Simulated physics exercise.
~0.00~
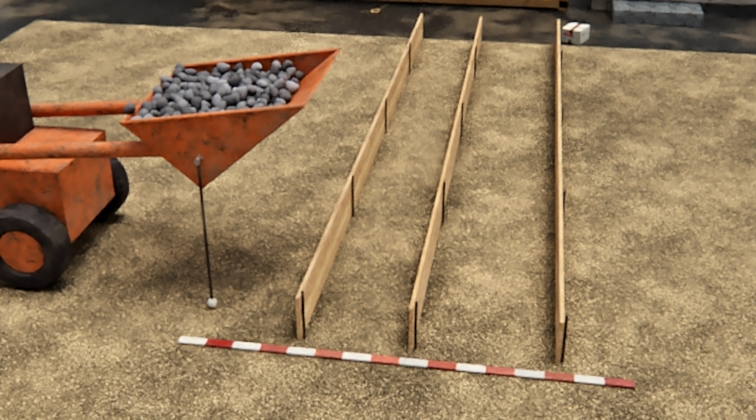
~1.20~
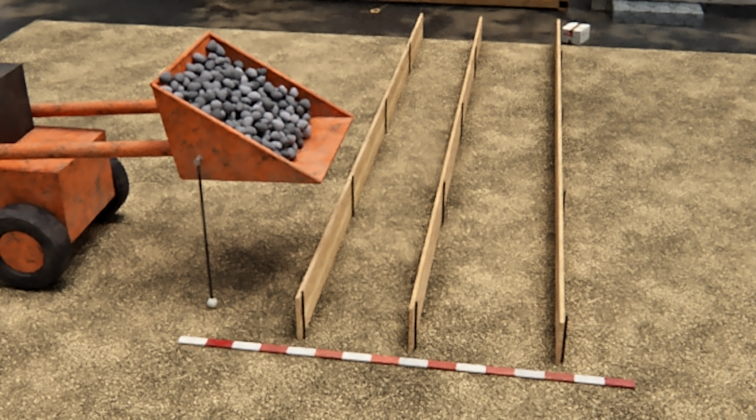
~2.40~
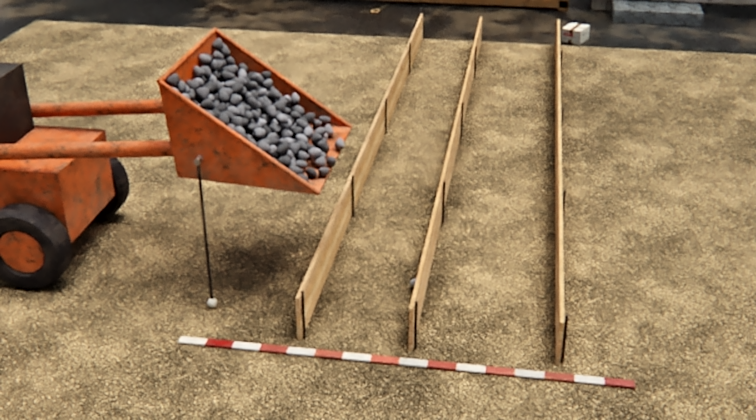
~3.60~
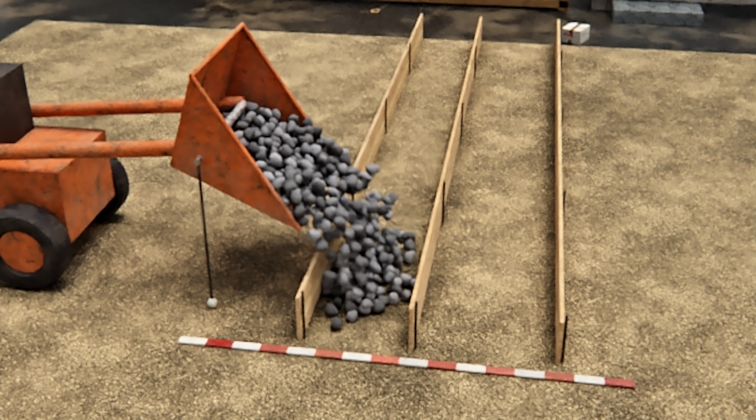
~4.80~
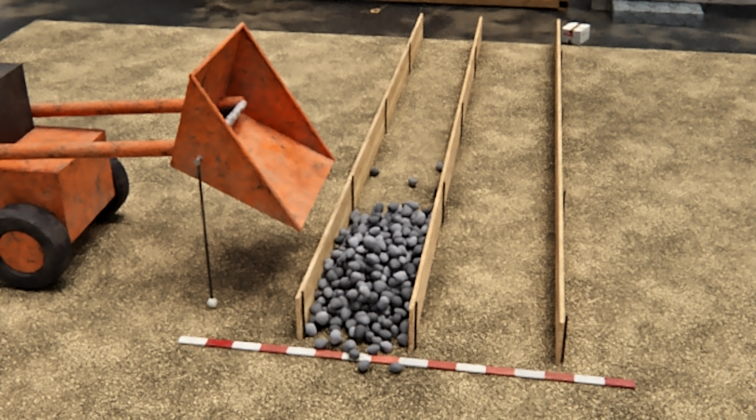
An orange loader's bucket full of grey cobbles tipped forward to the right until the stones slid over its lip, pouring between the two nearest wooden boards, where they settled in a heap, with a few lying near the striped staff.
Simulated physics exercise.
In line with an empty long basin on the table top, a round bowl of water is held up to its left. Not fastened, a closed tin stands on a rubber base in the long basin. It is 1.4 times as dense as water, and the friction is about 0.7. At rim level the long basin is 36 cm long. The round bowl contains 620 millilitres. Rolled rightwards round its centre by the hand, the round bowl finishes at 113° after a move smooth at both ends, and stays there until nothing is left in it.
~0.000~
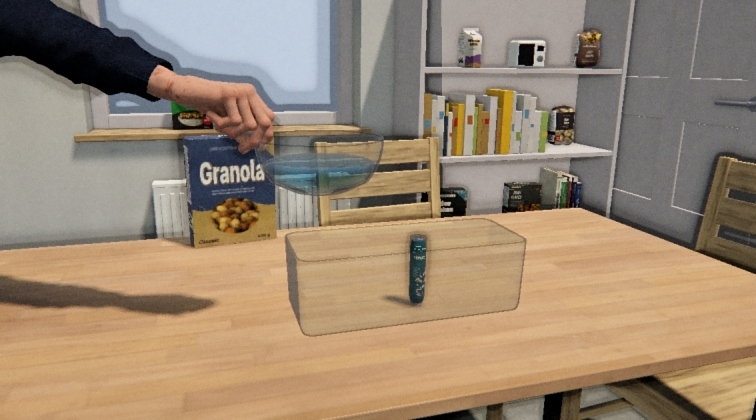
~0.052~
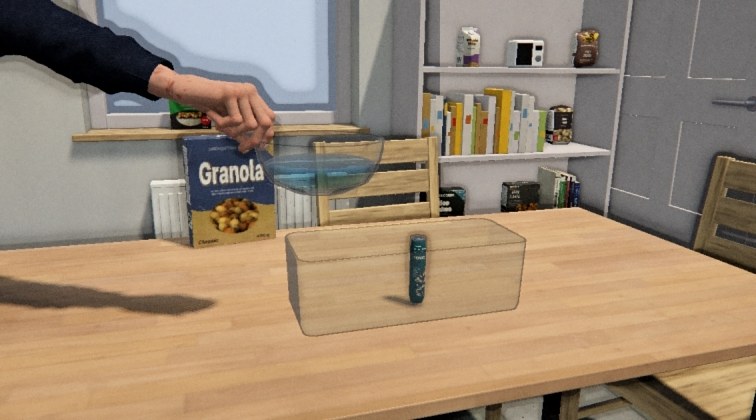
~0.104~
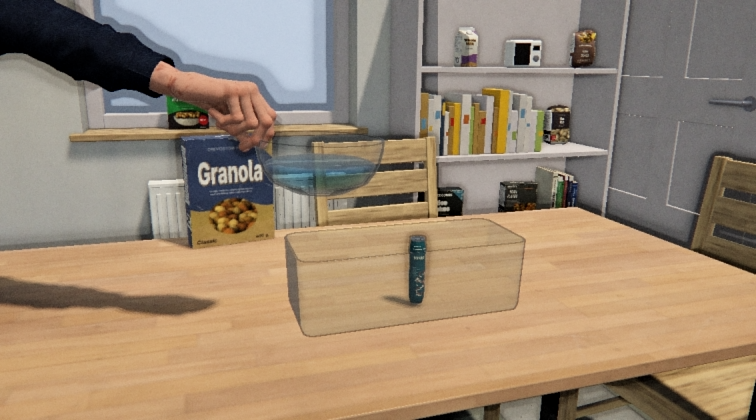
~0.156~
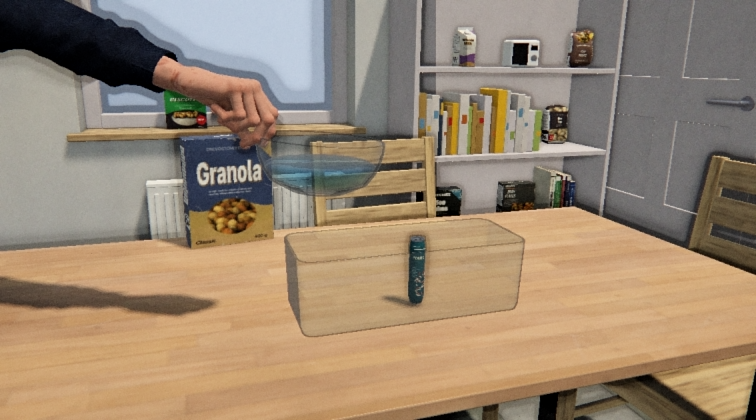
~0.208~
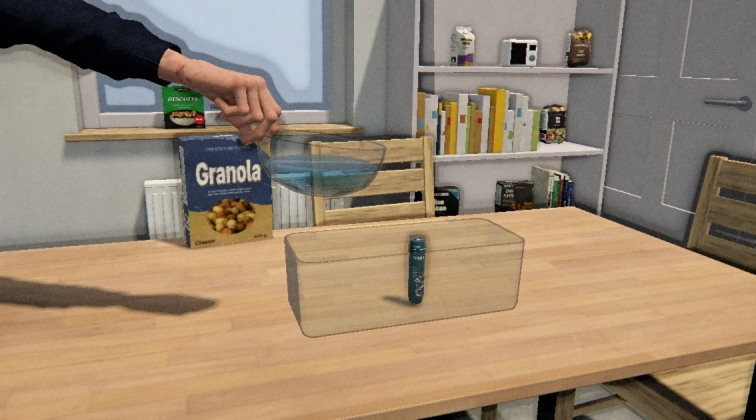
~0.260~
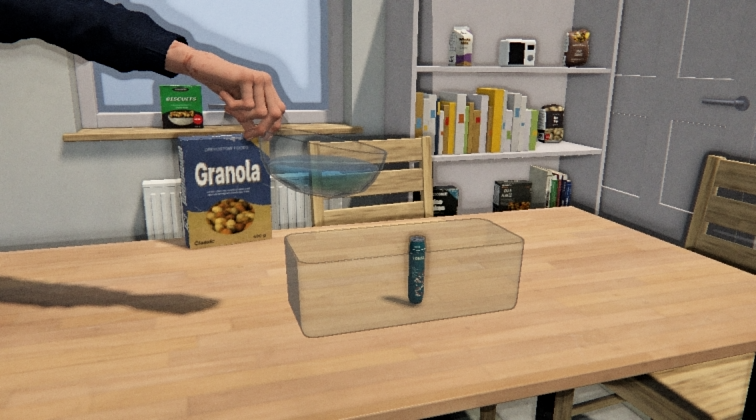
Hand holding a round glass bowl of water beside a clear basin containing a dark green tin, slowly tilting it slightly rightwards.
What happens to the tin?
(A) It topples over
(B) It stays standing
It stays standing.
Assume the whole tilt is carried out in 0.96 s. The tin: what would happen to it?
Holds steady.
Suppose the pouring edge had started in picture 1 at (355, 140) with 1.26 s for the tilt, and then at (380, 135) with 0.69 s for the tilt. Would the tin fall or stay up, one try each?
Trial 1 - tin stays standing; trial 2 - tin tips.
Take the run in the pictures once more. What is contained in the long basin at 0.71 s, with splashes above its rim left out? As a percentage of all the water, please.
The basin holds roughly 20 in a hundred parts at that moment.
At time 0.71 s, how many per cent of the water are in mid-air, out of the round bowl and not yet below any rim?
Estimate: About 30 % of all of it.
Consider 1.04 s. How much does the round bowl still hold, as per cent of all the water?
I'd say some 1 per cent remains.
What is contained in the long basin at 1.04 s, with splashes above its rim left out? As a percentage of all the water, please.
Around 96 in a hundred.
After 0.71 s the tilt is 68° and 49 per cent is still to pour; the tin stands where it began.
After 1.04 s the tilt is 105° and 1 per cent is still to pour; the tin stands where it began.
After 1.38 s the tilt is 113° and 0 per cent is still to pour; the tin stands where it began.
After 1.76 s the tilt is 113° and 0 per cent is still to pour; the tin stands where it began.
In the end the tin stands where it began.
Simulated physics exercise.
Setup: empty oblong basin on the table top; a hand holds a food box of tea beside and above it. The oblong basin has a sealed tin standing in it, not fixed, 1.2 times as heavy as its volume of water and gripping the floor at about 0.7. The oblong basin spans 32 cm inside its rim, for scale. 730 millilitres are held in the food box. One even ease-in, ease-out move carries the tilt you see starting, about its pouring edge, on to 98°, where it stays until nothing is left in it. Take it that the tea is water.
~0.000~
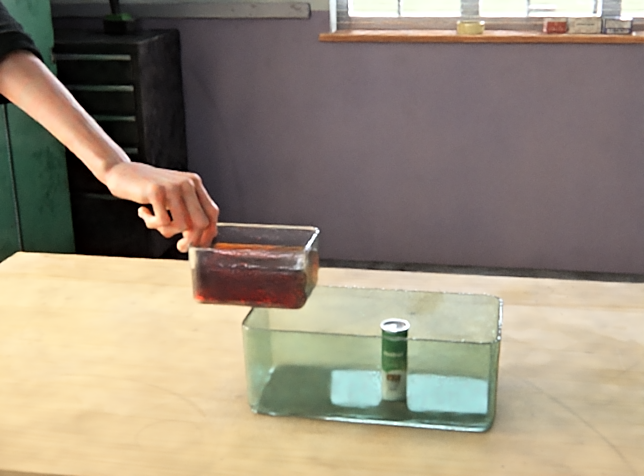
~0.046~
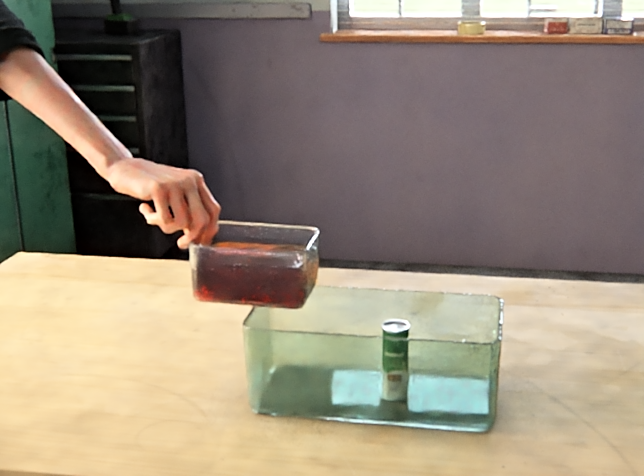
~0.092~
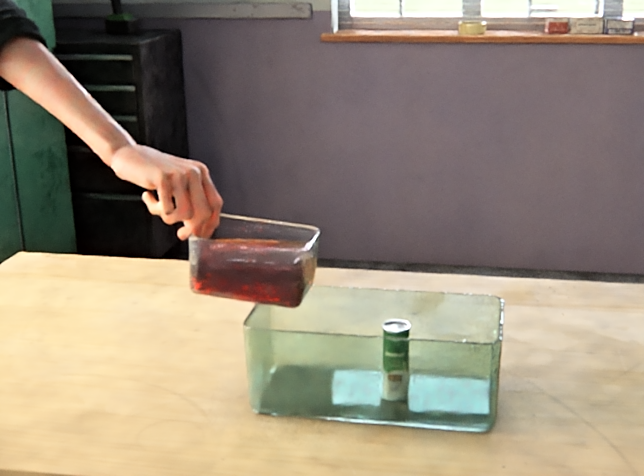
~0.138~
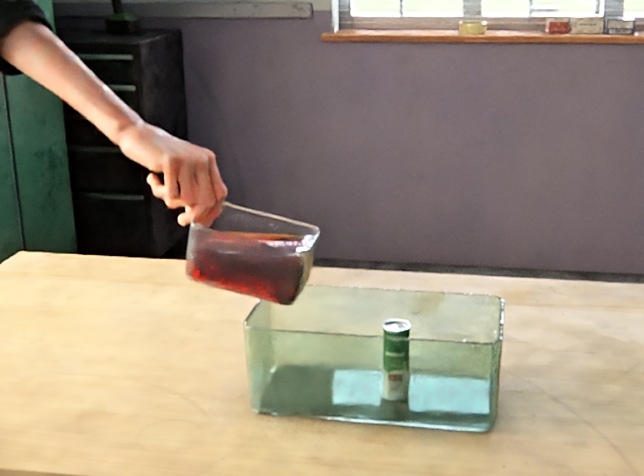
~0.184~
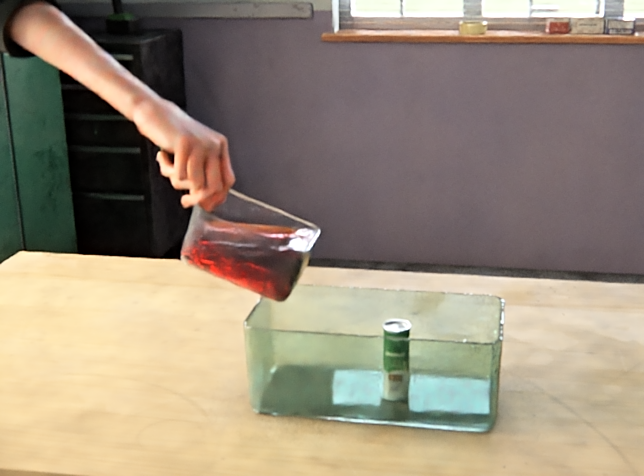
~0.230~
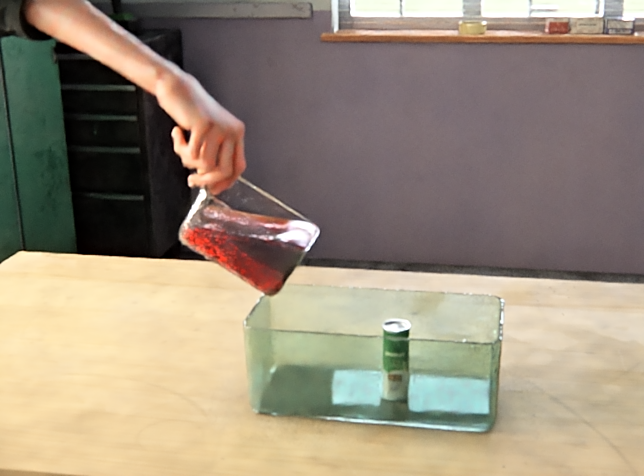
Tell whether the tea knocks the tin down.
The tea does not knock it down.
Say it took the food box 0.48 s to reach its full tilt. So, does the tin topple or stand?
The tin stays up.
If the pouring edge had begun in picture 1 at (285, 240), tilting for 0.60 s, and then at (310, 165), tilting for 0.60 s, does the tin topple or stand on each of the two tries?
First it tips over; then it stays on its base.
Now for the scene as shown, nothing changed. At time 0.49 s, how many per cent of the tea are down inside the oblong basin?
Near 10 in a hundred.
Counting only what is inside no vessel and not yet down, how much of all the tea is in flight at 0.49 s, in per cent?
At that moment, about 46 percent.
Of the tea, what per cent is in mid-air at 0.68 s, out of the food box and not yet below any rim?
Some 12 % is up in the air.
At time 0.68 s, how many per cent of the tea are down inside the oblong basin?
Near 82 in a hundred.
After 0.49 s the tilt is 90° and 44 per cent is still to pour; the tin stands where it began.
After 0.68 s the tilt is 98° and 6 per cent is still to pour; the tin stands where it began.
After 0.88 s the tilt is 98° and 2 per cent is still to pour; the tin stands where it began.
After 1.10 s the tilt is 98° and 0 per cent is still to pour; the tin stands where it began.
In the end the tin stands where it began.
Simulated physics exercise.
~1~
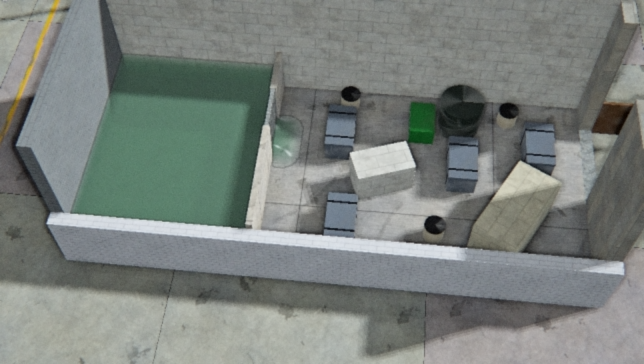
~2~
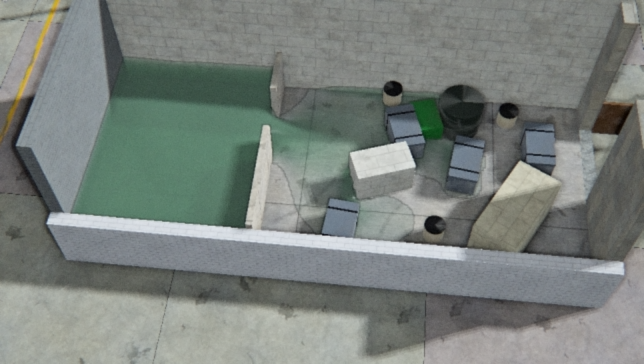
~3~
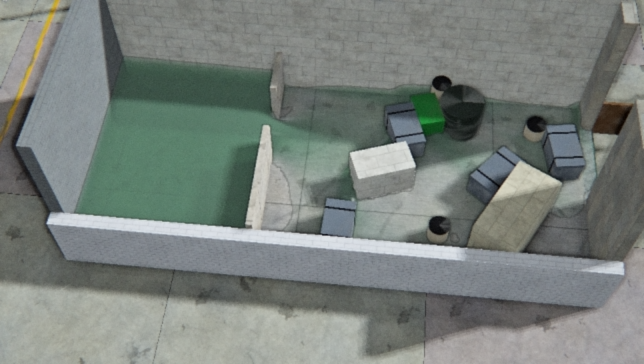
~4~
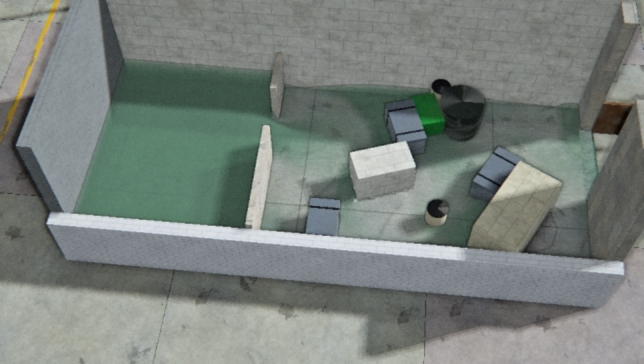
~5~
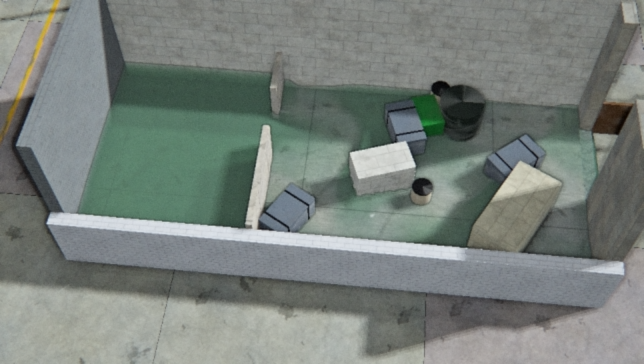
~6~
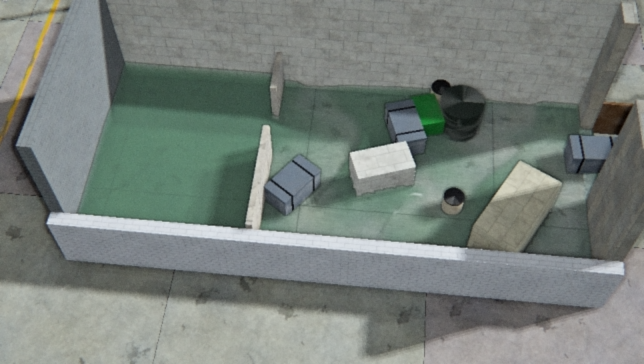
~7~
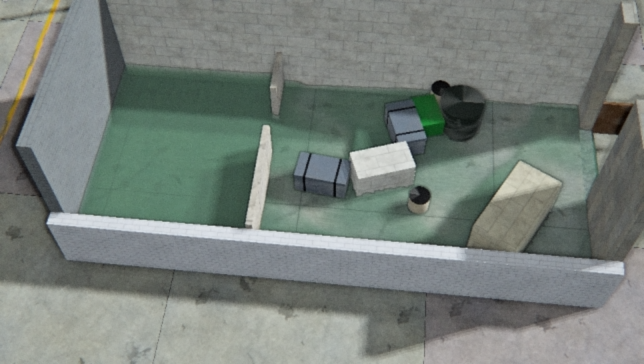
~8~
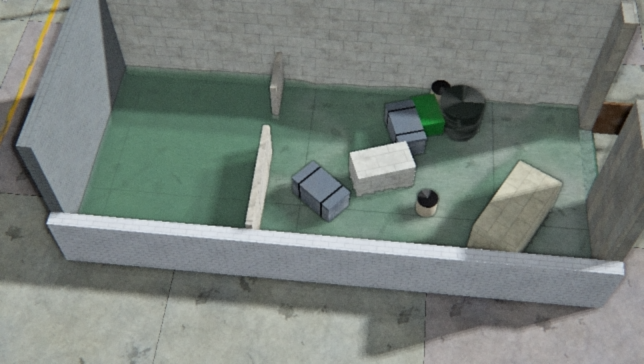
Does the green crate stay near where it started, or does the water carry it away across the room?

**TASK REQUIREMENTS:** Quote the material word for word, dropping any images it holds.

**WRITTEN SOLUTION:**
Simulated physics exercise.
~0.00~
~1.20~
~2.40~
~3.60~
~4.80~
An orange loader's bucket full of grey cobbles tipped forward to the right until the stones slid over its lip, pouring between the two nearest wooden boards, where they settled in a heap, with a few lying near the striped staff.
Simulated physics exercise.
In line with an empty long basin on the table top, a round bowl of water is held up to its left. Not fastened, a closed tin stands on a rubber base in the long basin. It is 1.4 times as dense as water, and the friction is about 0.7. At rim level the long basin is 36 cm long. The round bowl contains 620 millilitres. Rolled rightwards round its centre by the hand, the round bowl finishes at 113° after a move smooth at both ends, and stays there until nothing is left in it.
~0.000~
~0.052~
~0.104~
~0.156~
~0.208~
~0.260~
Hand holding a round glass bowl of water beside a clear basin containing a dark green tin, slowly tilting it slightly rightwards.
What happens to the tin?
(A) It topples over
(B) It stays standing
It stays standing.
Assume the whole tilt is carried out in 0.96 s. The tin: what would happen to it?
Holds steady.
Suppose the pouring edge had started in picture 1 at (355, 140) with 1.26 s for the tilt, and then at (380, 135) with 0.69 s for the tilt. Would the tin fall or stay up, one try each?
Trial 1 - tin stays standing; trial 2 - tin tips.
Take the run in the pictures once more. What is contained in the long basin at 0.71 s, with splashes above its rim left out? As a percentage of all the water, please.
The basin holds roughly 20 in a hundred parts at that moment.
At time 0.71 s, how many per cent of the water are in mid-air, out of the round bowl and not yet below any rim?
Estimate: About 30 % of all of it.
Consider 1.04 s. How much does the round bowl still hold, as per cent of all the water?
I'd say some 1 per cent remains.
What is contained in the long basin at 1.04 s, with splashes above its rim left out? As a percentage of all the water, please.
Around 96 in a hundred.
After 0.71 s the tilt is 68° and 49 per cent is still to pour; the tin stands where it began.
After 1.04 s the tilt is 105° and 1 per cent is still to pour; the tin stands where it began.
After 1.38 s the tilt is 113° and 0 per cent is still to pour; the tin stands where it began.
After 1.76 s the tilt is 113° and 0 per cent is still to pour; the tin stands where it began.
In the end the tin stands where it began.
Simulated physics exercise.
Setup: empty oblong basin on the table top; a hand holds a food box of tea beside and above it. The oblong basin has a sealed tin standing in it, not fixed, 1.2 times as heavy as its volume of water and gripping the floor at about 0.7. The oblong basin spans 32 cm inside its rim, for scale. 730 millilitres are held in the food box. One even ease-in, ease-out move carries the tilt you see starting, about its pouring edge, on to 98°, where it stays until nothing is left in it. Take it that the tea is water.
~0.000~
~0.046~
~0.092~
~0.138~
~0.184~
~0.230~
Tell whether the tea knocks the tin down.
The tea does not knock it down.
Say it took the food box 0.48 s to reach its full tilt. So, does the tin topple or stand?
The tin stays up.
If the pouring edge had begun in picture 1 at (285, 240), tilting for 0.60 s, and then at (310, 165), tilting for 0.60 s, does the tin topple or stand on each of the two tries?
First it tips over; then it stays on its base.
Now for the scene as shown, nothing changed. At time 0.49 s, how many per cent of the tea are down inside the oblong basin?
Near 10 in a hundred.
Counting only what is inside no vessel and not yet down, how much of all the tea is in flight at 0.49 s, in per cent?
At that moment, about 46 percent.
Of the tea, what per cent is in mid-air at 0.68 s, out of the food box and not yet below any rim?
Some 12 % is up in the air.
At time 0.68 s, how many per cent of the tea are down inside the oblong basin?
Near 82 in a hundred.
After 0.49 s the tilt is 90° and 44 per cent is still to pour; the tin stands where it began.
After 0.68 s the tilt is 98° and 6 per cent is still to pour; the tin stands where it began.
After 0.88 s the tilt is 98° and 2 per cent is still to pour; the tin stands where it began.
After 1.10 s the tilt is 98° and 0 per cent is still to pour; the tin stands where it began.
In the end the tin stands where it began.
Simulated physics exercise.
~1~
~2~
~3~
~4~
~5~
~6~
~7~
~8~
Does the green crate stay near where it started, or does the water carry it away across the room?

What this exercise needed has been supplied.